• Data extract:
^^^^
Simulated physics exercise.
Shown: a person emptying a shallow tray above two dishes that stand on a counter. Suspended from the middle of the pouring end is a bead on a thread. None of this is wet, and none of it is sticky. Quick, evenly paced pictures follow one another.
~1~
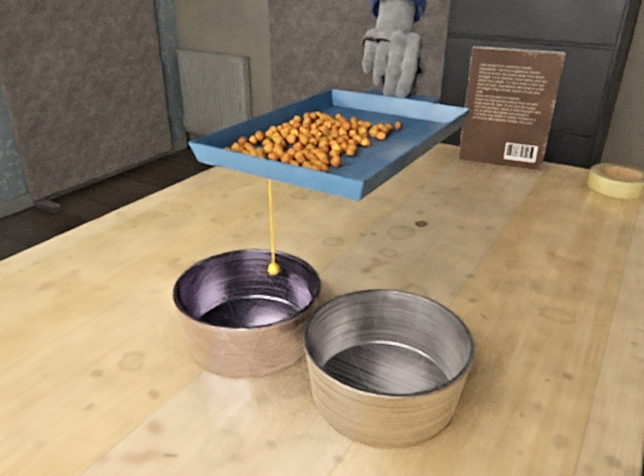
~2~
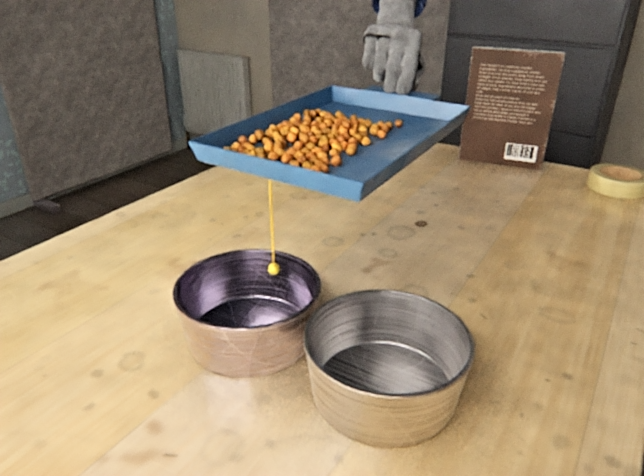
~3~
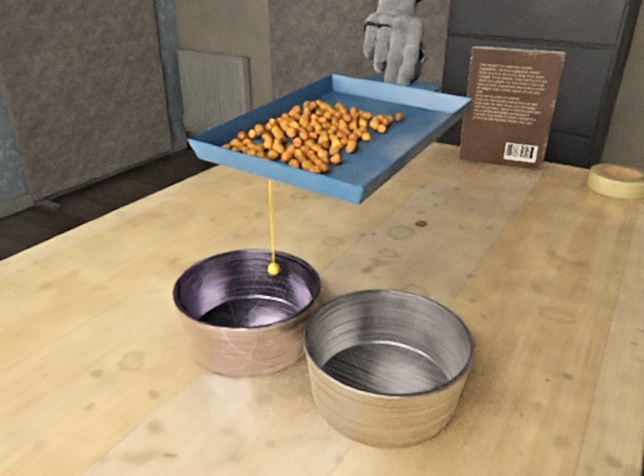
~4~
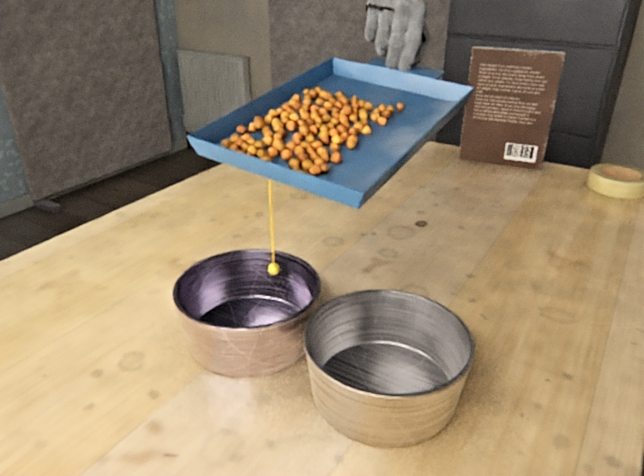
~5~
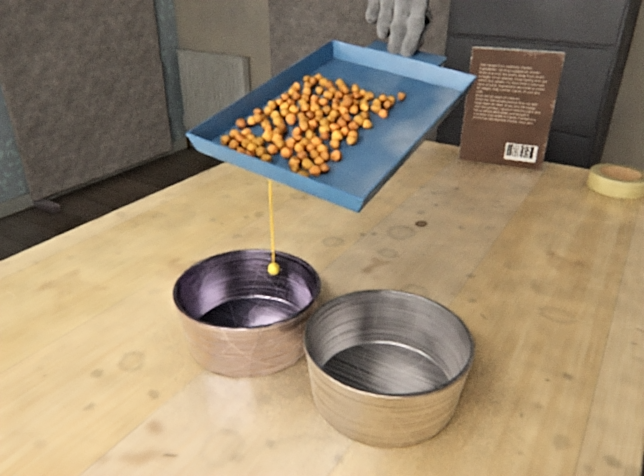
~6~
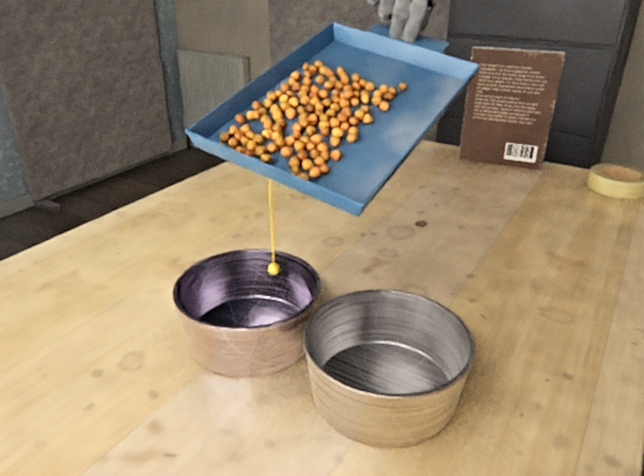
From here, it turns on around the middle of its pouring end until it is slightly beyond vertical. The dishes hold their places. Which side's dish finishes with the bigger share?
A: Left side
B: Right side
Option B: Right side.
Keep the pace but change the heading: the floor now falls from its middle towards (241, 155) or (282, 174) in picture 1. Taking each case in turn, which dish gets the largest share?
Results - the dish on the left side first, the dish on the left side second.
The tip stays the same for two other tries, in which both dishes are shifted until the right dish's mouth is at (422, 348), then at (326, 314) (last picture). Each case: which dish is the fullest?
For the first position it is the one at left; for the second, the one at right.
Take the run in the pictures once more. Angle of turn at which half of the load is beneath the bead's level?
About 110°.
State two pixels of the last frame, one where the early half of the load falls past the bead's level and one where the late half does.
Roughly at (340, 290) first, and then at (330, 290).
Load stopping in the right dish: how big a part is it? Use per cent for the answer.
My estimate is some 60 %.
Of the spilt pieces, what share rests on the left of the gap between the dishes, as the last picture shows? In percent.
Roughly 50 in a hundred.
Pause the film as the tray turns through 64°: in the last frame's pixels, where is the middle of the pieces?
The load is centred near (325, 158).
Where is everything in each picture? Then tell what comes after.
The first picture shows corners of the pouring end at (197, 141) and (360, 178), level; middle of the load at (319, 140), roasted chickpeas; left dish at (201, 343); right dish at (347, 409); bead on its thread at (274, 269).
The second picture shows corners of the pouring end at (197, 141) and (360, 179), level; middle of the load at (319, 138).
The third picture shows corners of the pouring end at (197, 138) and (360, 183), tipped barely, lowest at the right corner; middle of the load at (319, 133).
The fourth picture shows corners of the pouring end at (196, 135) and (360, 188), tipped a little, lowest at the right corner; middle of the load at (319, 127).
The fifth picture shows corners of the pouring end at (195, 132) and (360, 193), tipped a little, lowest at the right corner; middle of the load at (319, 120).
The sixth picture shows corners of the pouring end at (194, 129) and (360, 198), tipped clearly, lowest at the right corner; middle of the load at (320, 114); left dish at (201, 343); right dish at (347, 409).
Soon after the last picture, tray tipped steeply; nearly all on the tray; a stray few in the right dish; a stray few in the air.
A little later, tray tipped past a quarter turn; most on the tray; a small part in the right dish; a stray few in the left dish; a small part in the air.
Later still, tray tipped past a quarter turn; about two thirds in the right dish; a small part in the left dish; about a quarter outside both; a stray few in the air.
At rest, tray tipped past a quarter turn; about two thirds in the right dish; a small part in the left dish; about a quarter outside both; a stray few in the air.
^^^^
• Given problem:
Output the lines above in full and exactly as given, omitting any pictures.

• Solution below:
Simulated physics exercise.
Shown: a person emptying a shallow tray above two dishes that stand on a counter. Suspended from the middle of the pouring end is a bead on a thread. None of this is wet, and none of it is sticky. Quick, evenly paced pictures follow one another.
~1~
~2~
~3~
~4~
~5~
~6~
From here, it turns on around the middle of its pouring end until it is slightly beyond vertical. The dishes hold their places. Which side's dish finishes with the bigger share?
A: Left side
B: Right side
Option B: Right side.
Keep the pace but change the heading: the floor now falls from its middle towards (241, 155) or (282, 174) in picture 1. Taking each case in turn, which dish gets the largest share?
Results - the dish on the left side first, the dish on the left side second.
The tip stays the same for two other tries, in which both dishes are shifted until the right dish's mouth is at (422, 348), then at (326, 314) (last picture). Each case: which dish is the fullest?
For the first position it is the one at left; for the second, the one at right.
Take the run in the pictures once more. Angle of turn at which half of the load is beneath the bead's level?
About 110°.
State two pixels of the last frame, one where the early half of the load falls past the bead's level and one where the late half does.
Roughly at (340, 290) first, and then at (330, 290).
Load stopping in the right dish: how big a part is it? Use per cent for the answer.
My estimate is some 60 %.
Of the spilt pieces, what share rests on the left of the gap between the dishes, as the last picture shows? In percent.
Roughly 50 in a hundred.
Pause the film as the tray turns through 64°: in the last frame's pixels, where is the middle of the pieces?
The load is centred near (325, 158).
Where is everything in each picture? Then tell what comes after.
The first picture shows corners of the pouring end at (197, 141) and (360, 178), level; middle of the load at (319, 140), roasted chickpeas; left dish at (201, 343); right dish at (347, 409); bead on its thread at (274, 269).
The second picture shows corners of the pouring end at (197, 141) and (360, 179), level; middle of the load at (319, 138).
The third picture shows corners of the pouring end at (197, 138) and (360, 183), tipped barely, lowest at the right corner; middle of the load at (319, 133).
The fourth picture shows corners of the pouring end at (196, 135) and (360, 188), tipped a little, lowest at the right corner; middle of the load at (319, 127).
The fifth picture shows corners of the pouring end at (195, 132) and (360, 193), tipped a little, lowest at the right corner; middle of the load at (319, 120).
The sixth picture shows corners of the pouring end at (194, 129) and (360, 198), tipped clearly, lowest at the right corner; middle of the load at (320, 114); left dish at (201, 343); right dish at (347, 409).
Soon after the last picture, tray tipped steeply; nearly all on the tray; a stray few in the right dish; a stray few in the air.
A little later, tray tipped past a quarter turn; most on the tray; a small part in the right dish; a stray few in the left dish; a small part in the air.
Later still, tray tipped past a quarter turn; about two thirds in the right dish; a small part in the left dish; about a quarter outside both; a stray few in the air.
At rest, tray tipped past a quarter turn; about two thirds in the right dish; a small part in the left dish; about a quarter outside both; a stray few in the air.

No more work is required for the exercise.